§ **Your goal**: From the line with "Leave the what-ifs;" to the line with "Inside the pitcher", both lines included, set down exactly those lines, please, and no others.

** Begin **

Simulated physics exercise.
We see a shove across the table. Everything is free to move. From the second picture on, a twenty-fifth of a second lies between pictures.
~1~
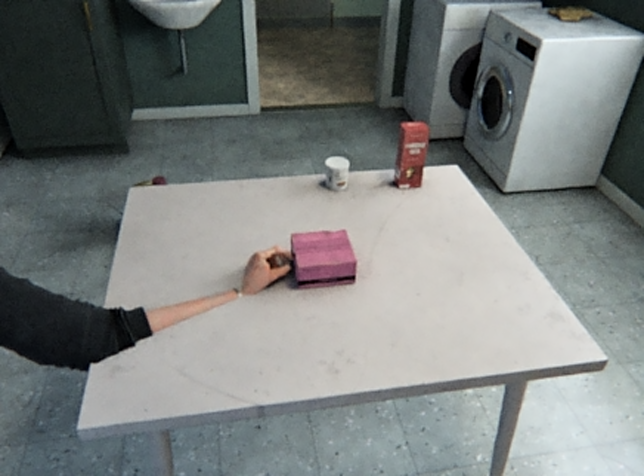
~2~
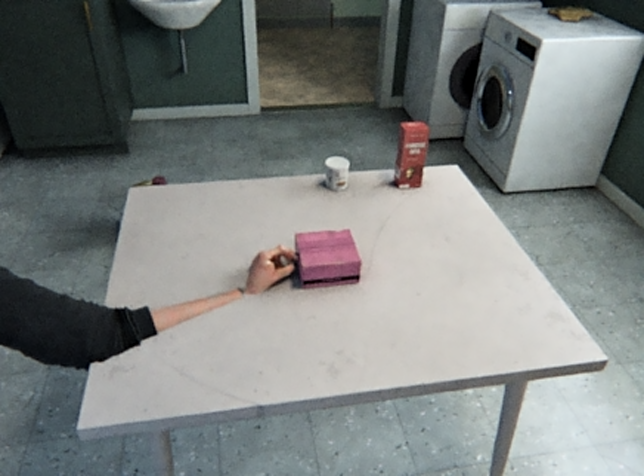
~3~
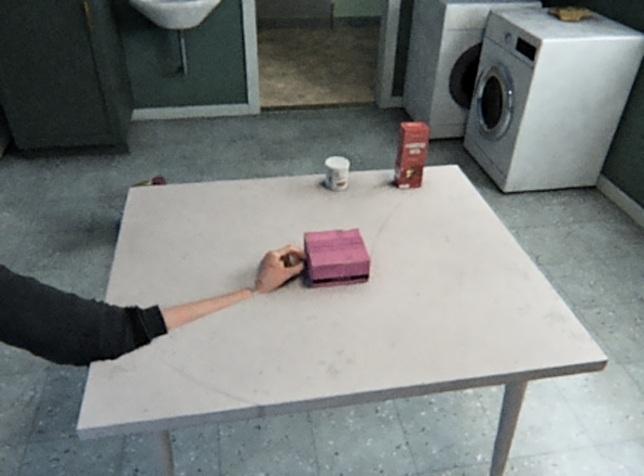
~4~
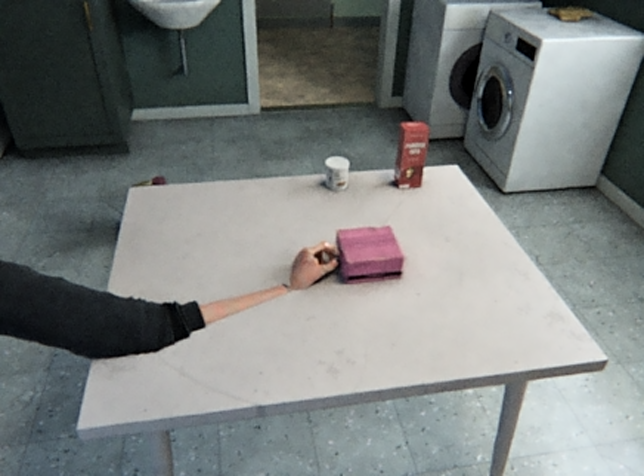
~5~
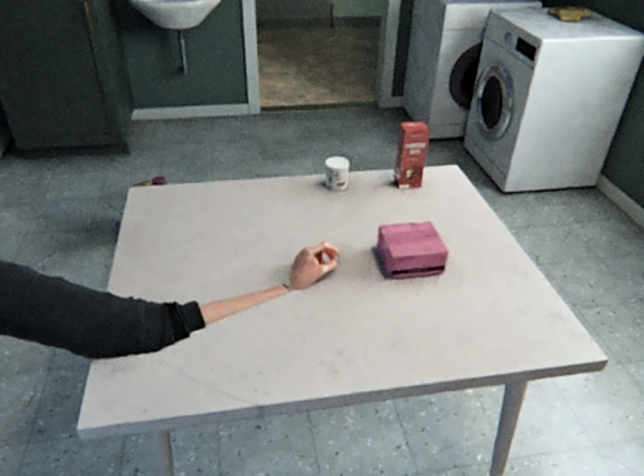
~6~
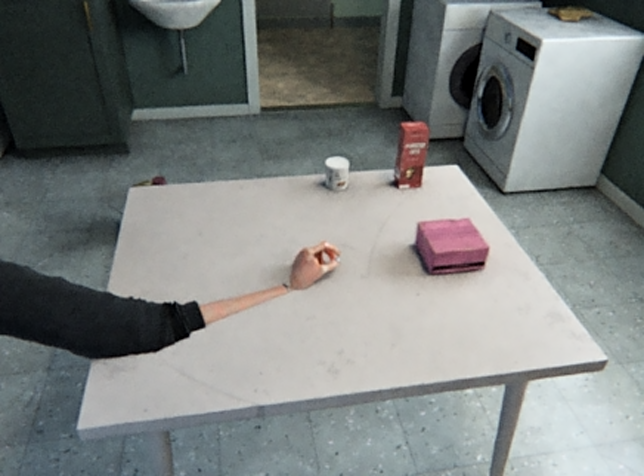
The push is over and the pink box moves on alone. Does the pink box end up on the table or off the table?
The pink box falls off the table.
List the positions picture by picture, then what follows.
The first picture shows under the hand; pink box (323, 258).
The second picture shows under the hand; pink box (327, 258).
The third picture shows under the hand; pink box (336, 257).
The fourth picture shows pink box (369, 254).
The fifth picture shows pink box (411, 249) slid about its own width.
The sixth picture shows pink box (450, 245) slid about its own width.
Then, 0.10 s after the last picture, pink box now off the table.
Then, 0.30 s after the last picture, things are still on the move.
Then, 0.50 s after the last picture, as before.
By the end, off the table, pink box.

** End **
** Begin **

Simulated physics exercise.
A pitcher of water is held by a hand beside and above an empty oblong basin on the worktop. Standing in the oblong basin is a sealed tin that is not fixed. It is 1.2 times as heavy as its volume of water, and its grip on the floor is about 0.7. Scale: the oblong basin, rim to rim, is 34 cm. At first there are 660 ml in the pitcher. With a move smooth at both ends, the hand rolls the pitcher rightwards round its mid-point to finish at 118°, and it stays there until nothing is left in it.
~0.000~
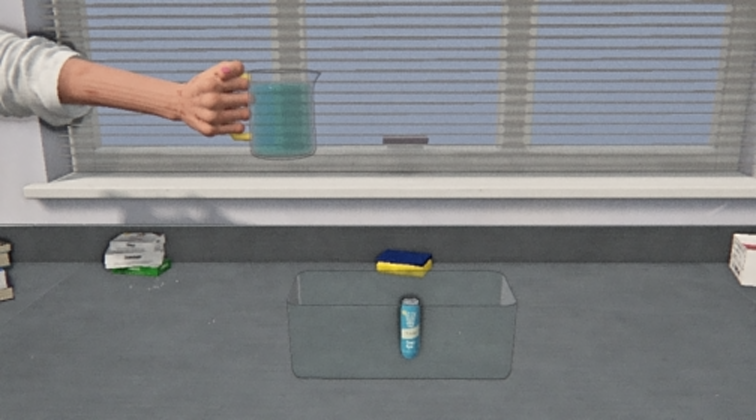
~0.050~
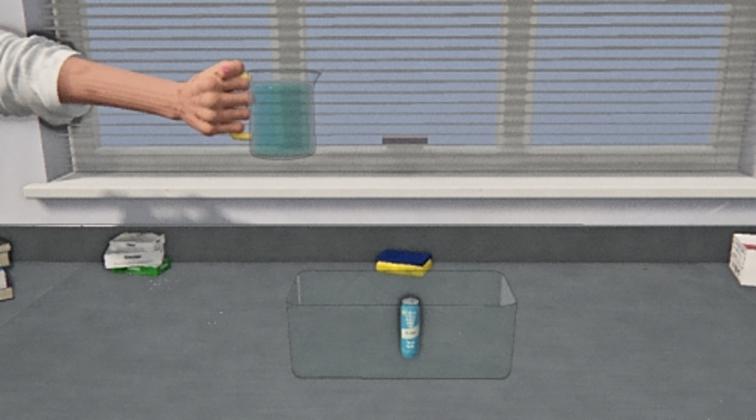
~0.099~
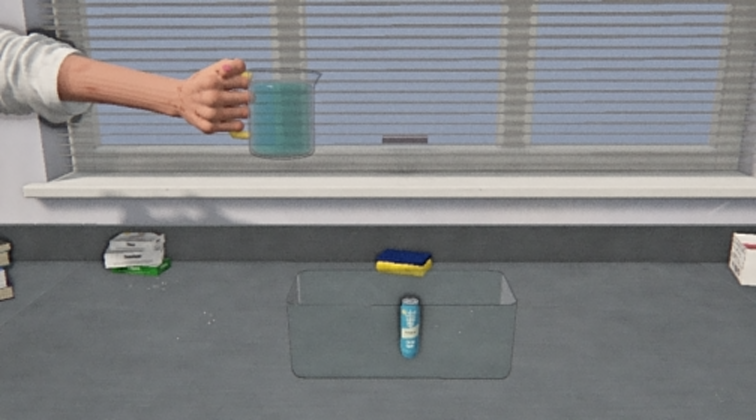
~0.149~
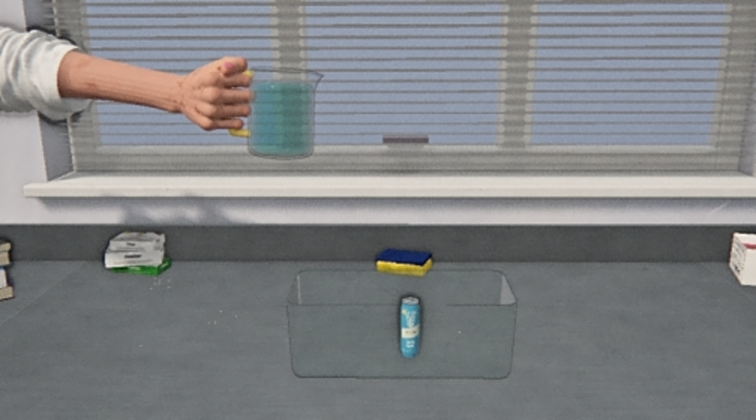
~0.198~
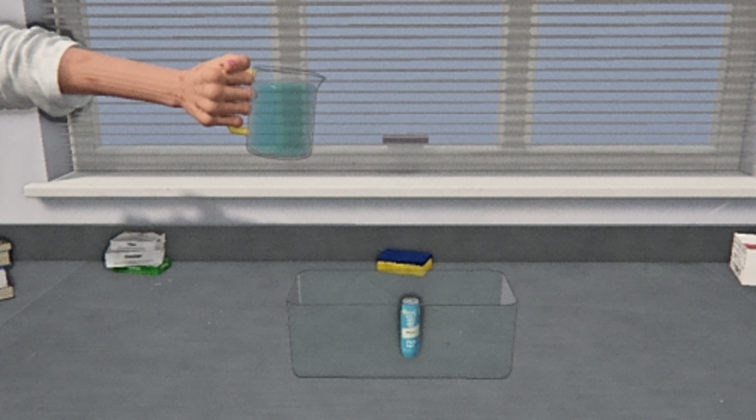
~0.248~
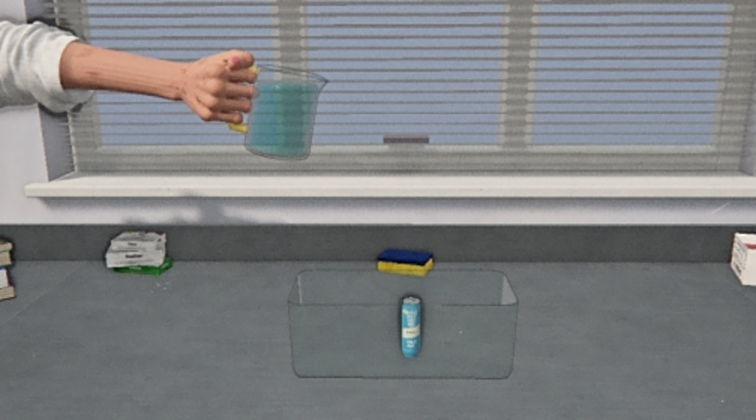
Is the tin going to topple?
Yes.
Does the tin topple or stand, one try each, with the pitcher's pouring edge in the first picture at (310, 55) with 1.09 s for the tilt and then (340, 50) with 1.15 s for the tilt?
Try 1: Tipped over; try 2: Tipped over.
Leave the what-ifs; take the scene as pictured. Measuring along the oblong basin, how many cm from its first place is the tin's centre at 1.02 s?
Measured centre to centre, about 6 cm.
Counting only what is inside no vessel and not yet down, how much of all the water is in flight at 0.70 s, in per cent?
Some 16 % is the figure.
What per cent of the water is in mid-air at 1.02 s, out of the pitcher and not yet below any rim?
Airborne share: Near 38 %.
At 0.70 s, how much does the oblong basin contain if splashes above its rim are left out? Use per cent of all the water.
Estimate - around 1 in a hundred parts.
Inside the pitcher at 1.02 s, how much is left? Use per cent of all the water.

** End **

§ **Result**:
Leave the what-ifs; take the scene as pictured. Measuring along the oblong basin, how many cm from its first place is the tin's centre at 1.02 s?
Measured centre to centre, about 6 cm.
Counting only what is inside no vessel and not yet down, how much of all the water is in flight at 0.70 s, in per cent?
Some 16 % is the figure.
What per cent of the water is in mid-air at 1.02 s, out of the pitcher and not yet below any rim?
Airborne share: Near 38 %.
At 0.70 s, how much does the oblong basin contain if splashes above its rim are left out? Use per cent of all the water.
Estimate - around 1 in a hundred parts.
Inside the pitcher at 1.02 s, how much is left? Use per cent of all the water.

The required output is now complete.